WHAT YOU NEED TO DO = Quote, verbatim, all material below, without pictures.

RECORDED INFORMATION =
-=-=-=-=-

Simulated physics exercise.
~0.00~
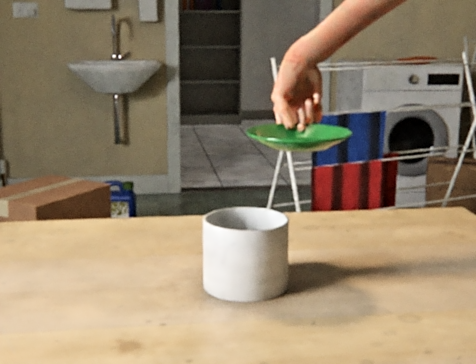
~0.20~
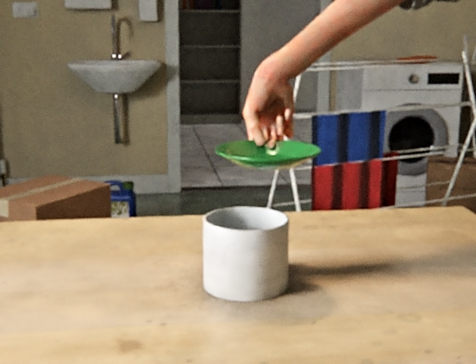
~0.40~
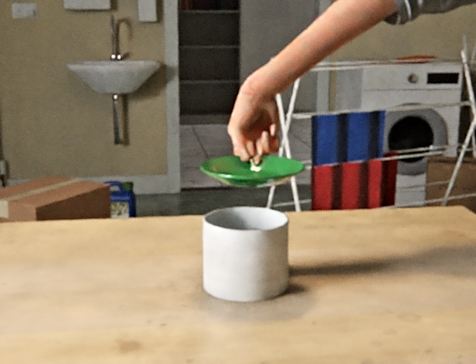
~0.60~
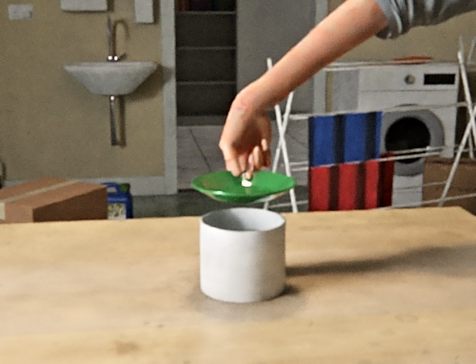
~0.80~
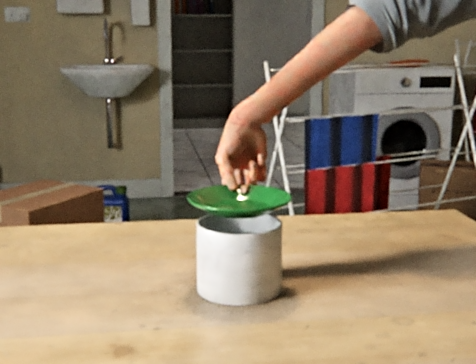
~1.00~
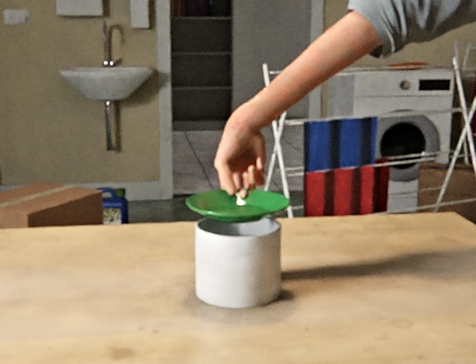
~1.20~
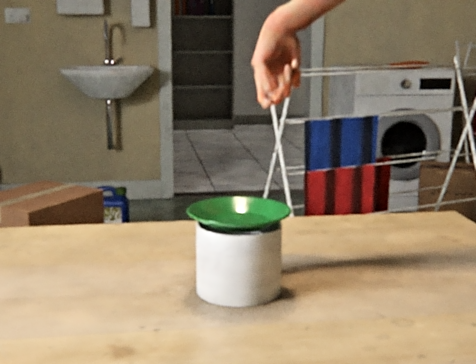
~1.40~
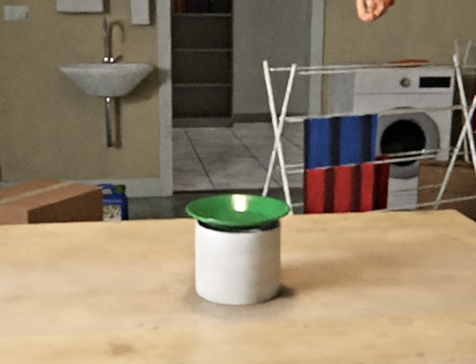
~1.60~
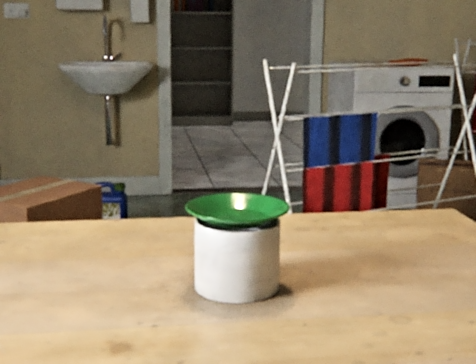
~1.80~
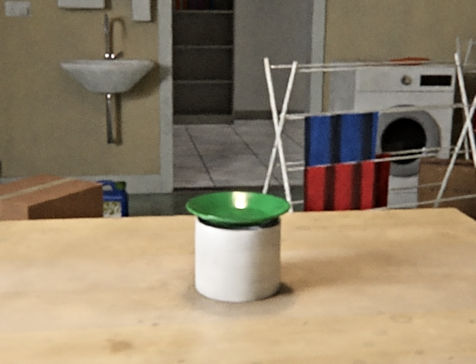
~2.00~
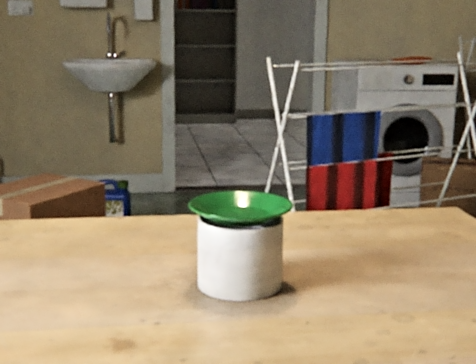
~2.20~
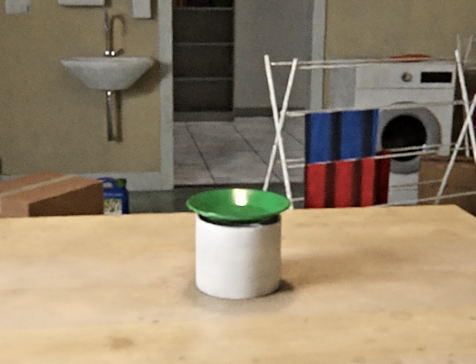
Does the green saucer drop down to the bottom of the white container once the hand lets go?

-=-=-=-=-

PROBLEM SOLUTION =
Simulated physics exercise.
~0.00~
~0.20~
~0.40~
~0.60~
~0.80~
~1.00~
~1.20~
~1.40~
~1.60~
~1.80~
~2.00~
~2.20~
Does the green saucer drop down to the bottom of the white container once the hand lets go?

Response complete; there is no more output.